### SOURCE MATERIAL

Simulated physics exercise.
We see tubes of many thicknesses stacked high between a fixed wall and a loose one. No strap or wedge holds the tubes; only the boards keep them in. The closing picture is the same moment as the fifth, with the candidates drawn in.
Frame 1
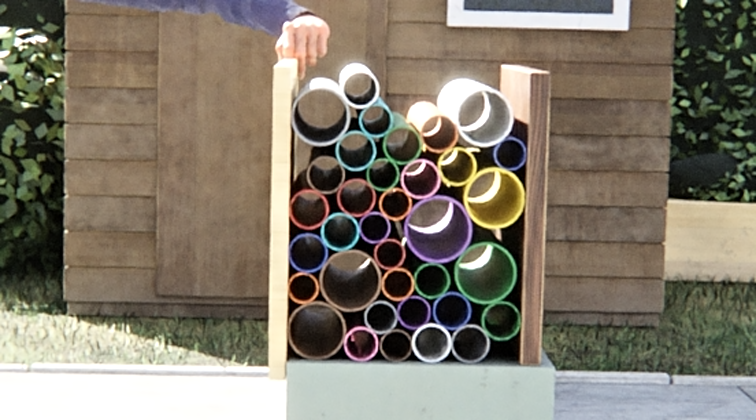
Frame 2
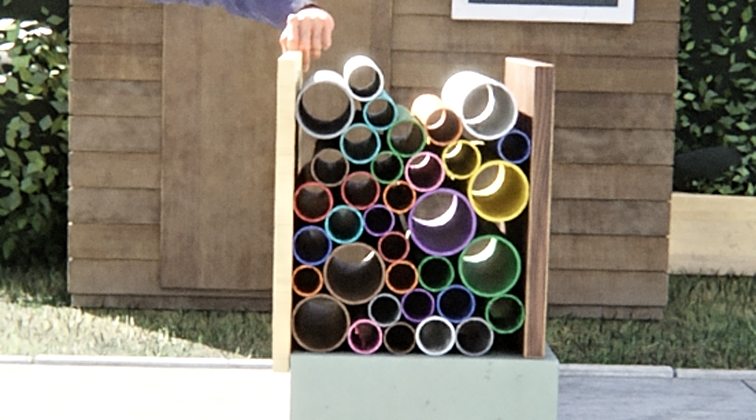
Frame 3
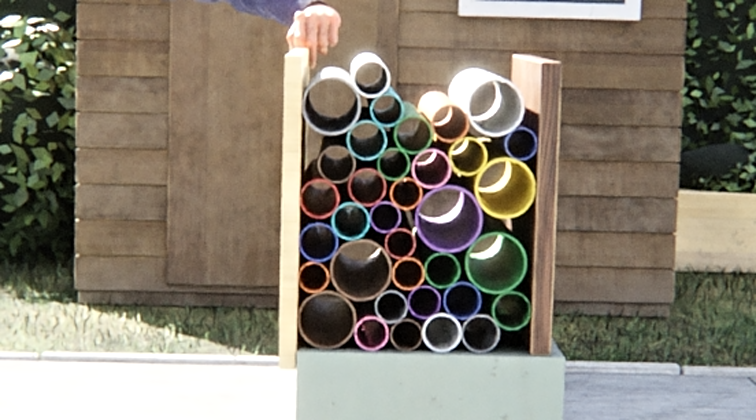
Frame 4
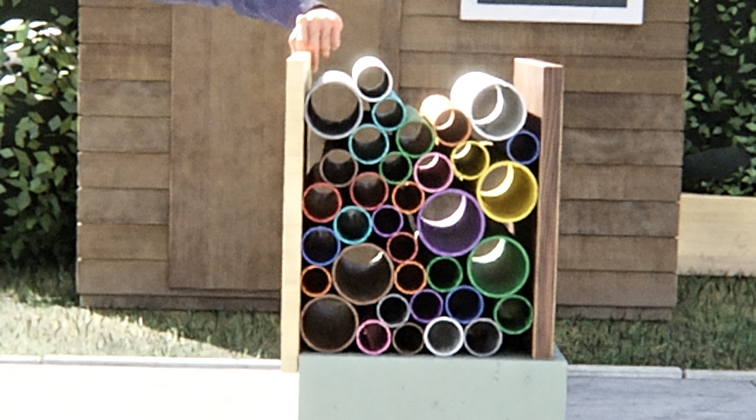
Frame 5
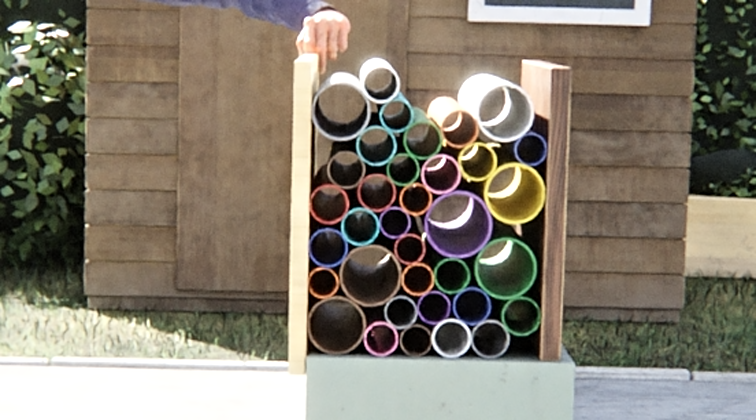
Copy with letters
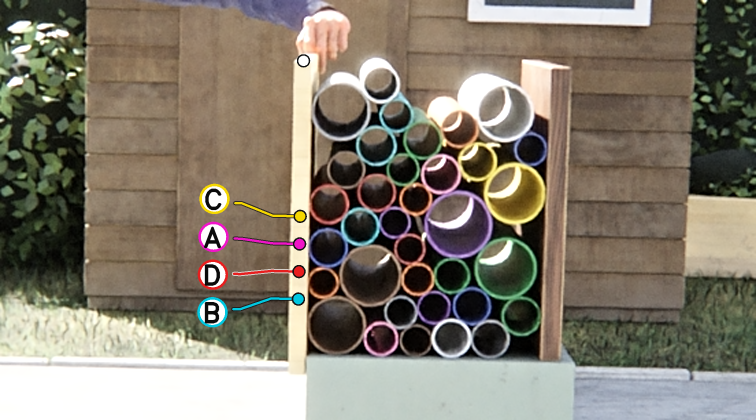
A hand resting on the left of two upright boards flanking a stack of colourful tubes, with the tubes staying still.
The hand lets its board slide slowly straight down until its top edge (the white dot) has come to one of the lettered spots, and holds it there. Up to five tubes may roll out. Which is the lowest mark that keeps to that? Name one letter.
At most to C.
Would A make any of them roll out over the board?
At A: Yes.
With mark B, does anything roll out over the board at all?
Yes.
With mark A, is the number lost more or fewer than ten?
At A, fewer than ten.
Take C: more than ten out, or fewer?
At C, fewer than ten.
On the marked copy, A at (300, 244); B at (299, 299); C at (300, 216); D at (299, 272); the white dot at (304, 61).
Following C. Soon after the start, top of the board (311, 129).
Later, top of the board (309, 205).
In the end, top of the board (309, 216), two out over the board.
As for the rest, A six out over the board; B more than five out over the board; D more than five out over the board.
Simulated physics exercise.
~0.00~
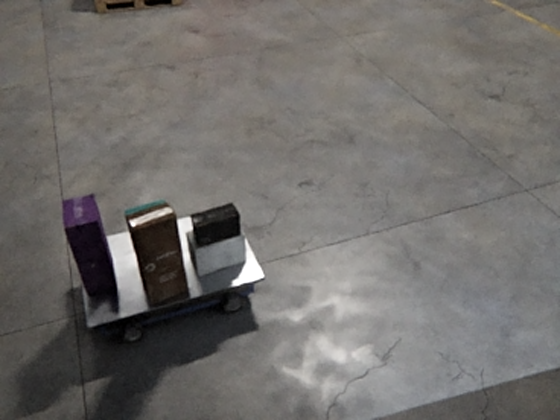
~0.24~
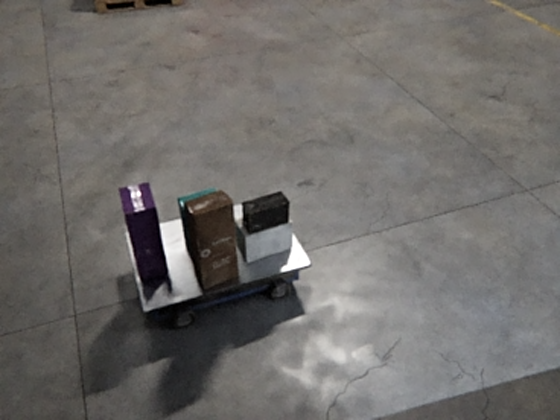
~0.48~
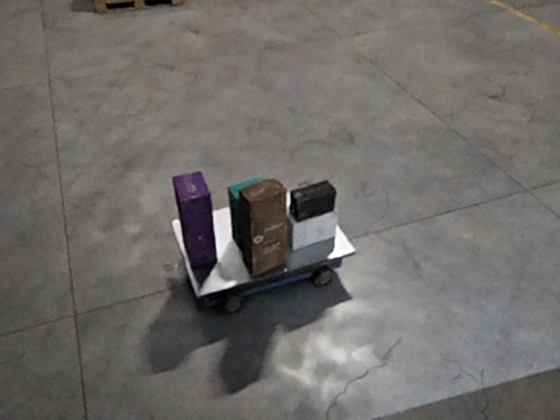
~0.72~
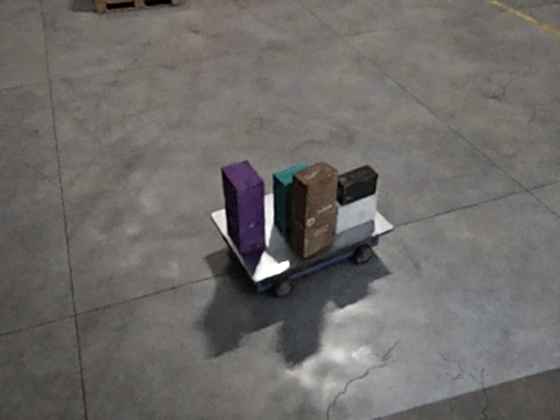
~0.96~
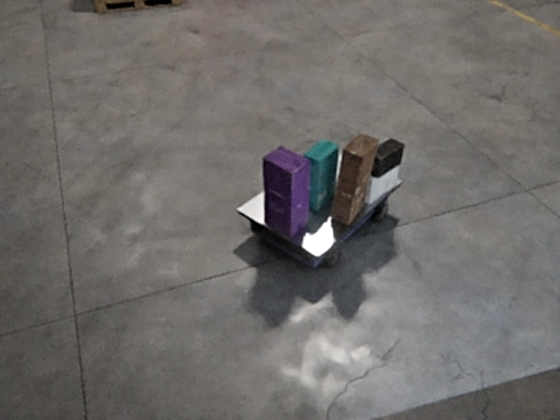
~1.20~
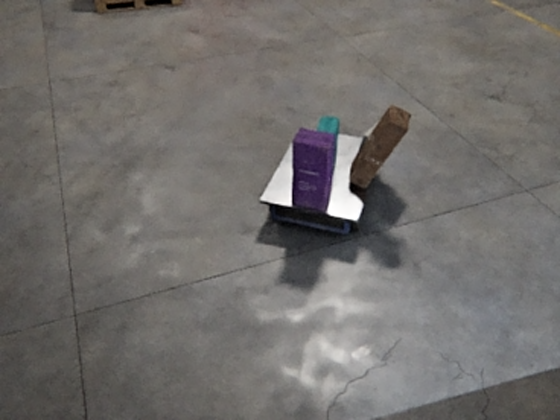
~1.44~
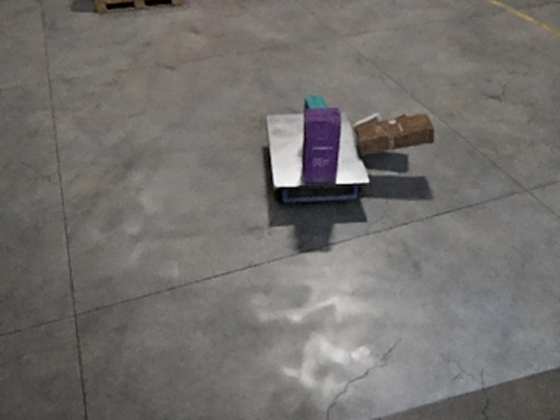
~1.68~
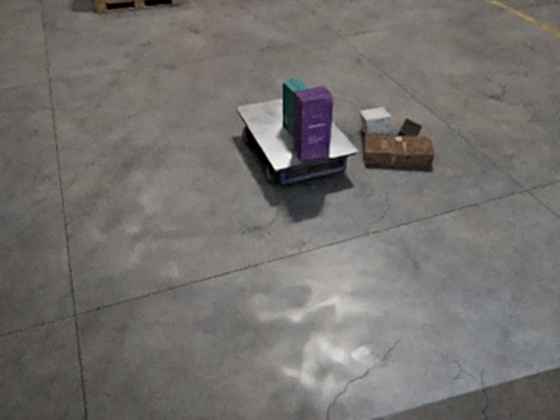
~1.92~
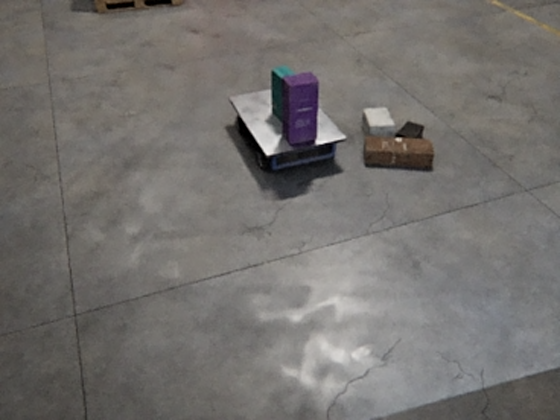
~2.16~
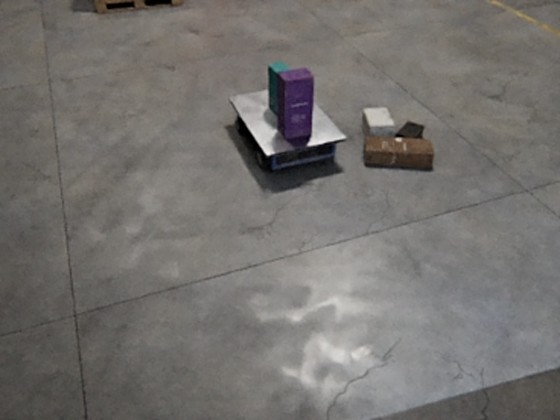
On a concrete floor, a flat cart carrying five upright boxes rolled right and curved away to its left, tipping the brown, black and white boxes off its right side, then stopped with the purple and turquoise boxes still standing aboard.
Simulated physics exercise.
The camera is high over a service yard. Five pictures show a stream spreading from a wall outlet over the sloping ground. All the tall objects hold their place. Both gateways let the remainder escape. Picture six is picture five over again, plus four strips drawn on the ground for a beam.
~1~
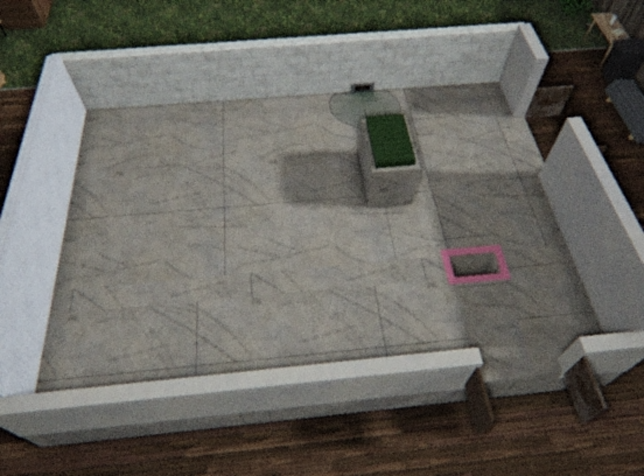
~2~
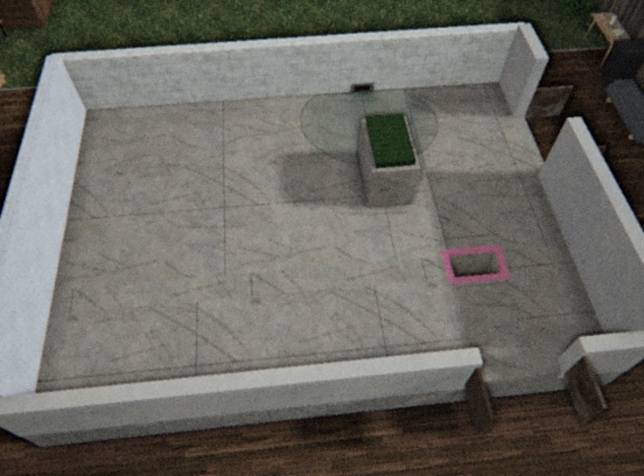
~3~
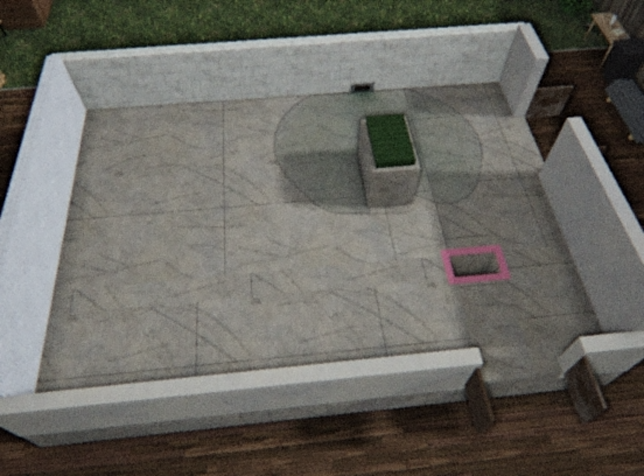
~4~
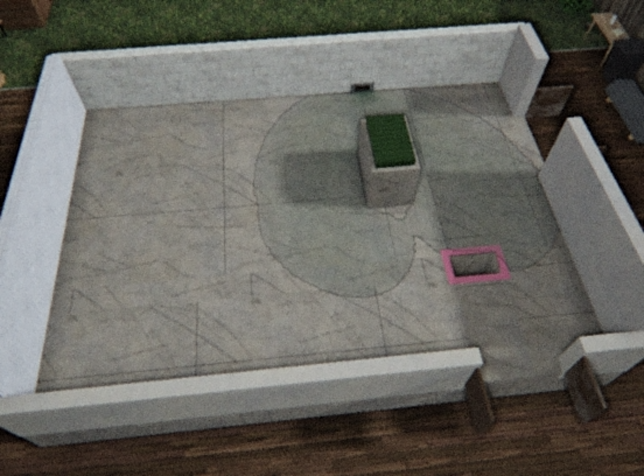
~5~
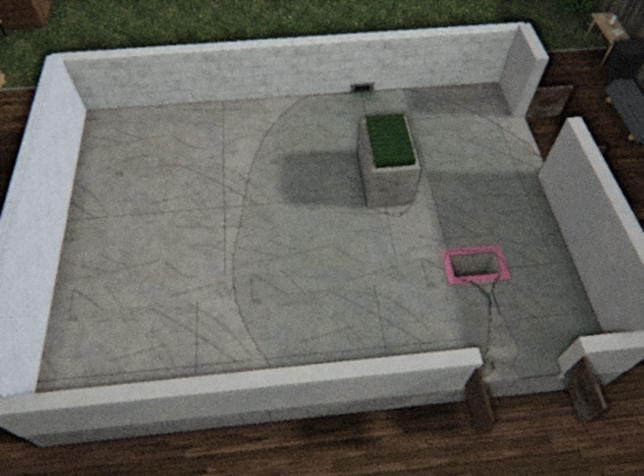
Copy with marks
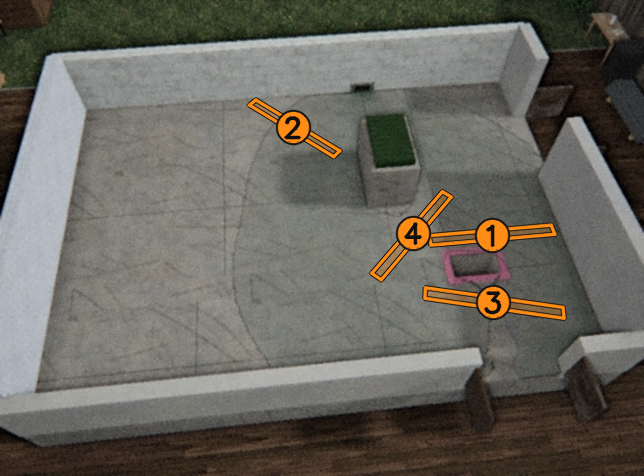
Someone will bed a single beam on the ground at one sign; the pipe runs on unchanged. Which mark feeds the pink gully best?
I would pick spot 3.
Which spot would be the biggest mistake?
It is 1.
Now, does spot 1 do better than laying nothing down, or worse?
Spot 1 is worse.
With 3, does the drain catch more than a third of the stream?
No.
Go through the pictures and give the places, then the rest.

### PROBLEM DESCRIPTION
Copy every line that contains the string "Frame".

### TASK OUTPUT
Frame 1
Frame 2
Frame 3
Frame 4
Frame 5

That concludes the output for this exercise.